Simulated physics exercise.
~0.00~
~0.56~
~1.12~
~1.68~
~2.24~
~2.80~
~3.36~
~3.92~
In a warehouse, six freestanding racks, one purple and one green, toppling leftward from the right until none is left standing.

What to produce:
Extract, word for word, each line of the listing above.

Response to the exercise:
Simulated physics exercise.
~0.00~
~0.56~
~1.12~
~1.68~
~2.24~
~2.80~
~3.36~
~3.92~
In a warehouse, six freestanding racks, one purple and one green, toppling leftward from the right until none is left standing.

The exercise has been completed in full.